BEGIN

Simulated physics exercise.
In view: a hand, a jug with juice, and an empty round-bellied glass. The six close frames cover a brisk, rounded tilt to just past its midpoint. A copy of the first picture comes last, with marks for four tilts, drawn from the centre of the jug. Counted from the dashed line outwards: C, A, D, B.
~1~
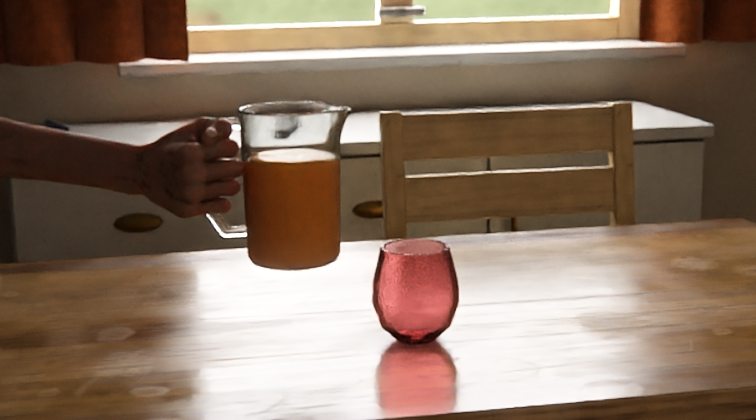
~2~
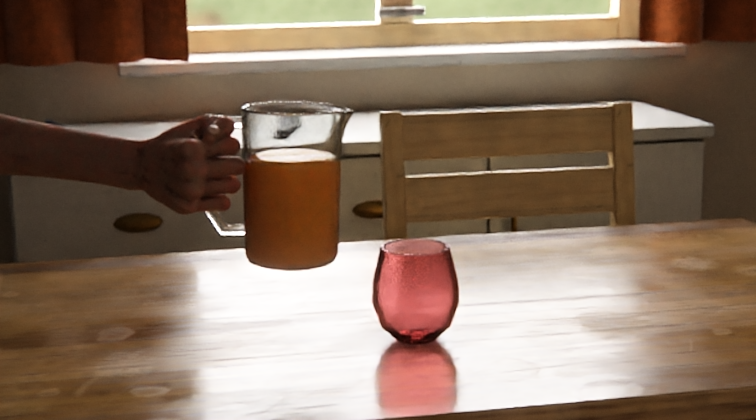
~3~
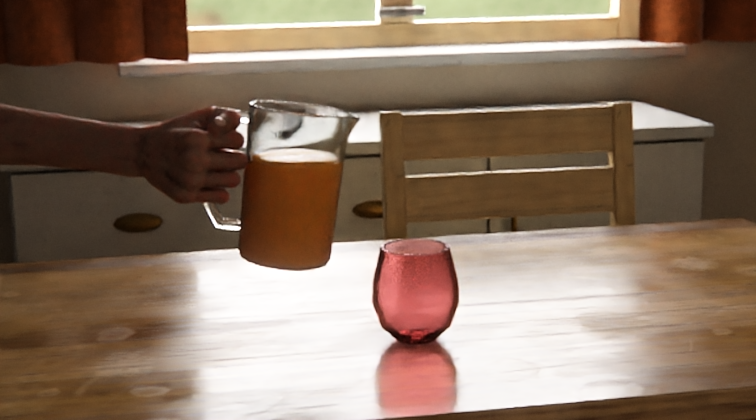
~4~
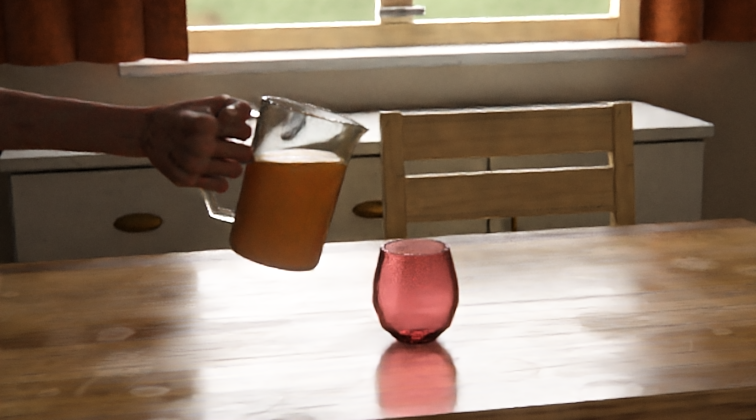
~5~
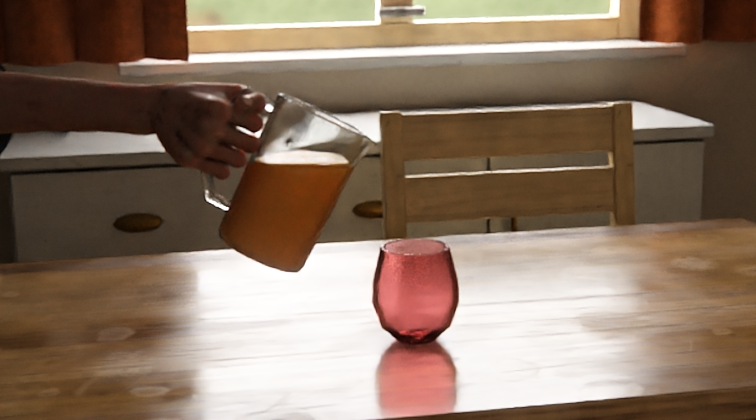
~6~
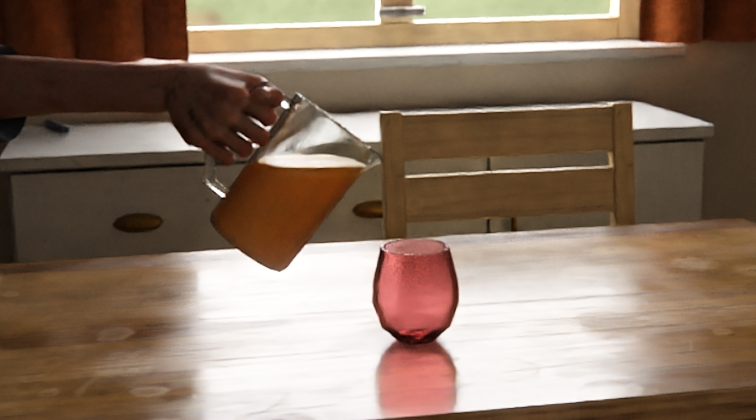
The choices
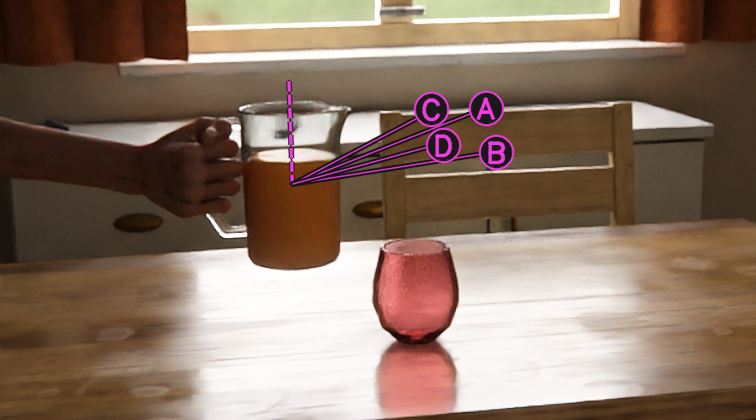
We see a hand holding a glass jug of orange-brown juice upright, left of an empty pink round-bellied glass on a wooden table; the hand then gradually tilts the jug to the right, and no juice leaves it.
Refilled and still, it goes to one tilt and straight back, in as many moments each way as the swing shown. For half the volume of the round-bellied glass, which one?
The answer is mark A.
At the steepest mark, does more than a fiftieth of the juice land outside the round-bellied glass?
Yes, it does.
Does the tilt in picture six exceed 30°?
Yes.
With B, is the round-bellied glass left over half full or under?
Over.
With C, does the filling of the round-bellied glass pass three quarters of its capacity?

END

TASK REQUIREMENTS » Starting at the line that contains "In view: a hand, a", retype each line through the final one in the listing, with both ends kept and the pictures omitted.

RESULT OF THE EXERCISE »
In view: a hand, a jug with juice, and an empty round-bellied glass. The six close frames cover a brisk, rounded tilt to just past its midpoint. A copy of the first picture comes last, with marks for four tilts, drawn from the centre of the jug. Counted from the dashed line outwards: C, A, D, B.
~1~
~2~
~3~
~4~
~5~
~6~
The choices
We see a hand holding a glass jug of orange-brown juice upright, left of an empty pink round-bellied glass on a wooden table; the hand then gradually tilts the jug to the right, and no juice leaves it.
Refilled and still, it goes to one tilt and straight back, in as many moments each way as the swing shown. For half the volume of the round-bellied glass, which one?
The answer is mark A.
At the steepest mark, does more than a fiftieth of the juice land outside the round-bellied glass?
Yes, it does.
Does the tilt in picture six exceed 30°?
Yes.
With B, is the round-bellied glass left over half full or under?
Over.
With C, does the filling of the round-bellied glass pass three quarters of its capacity?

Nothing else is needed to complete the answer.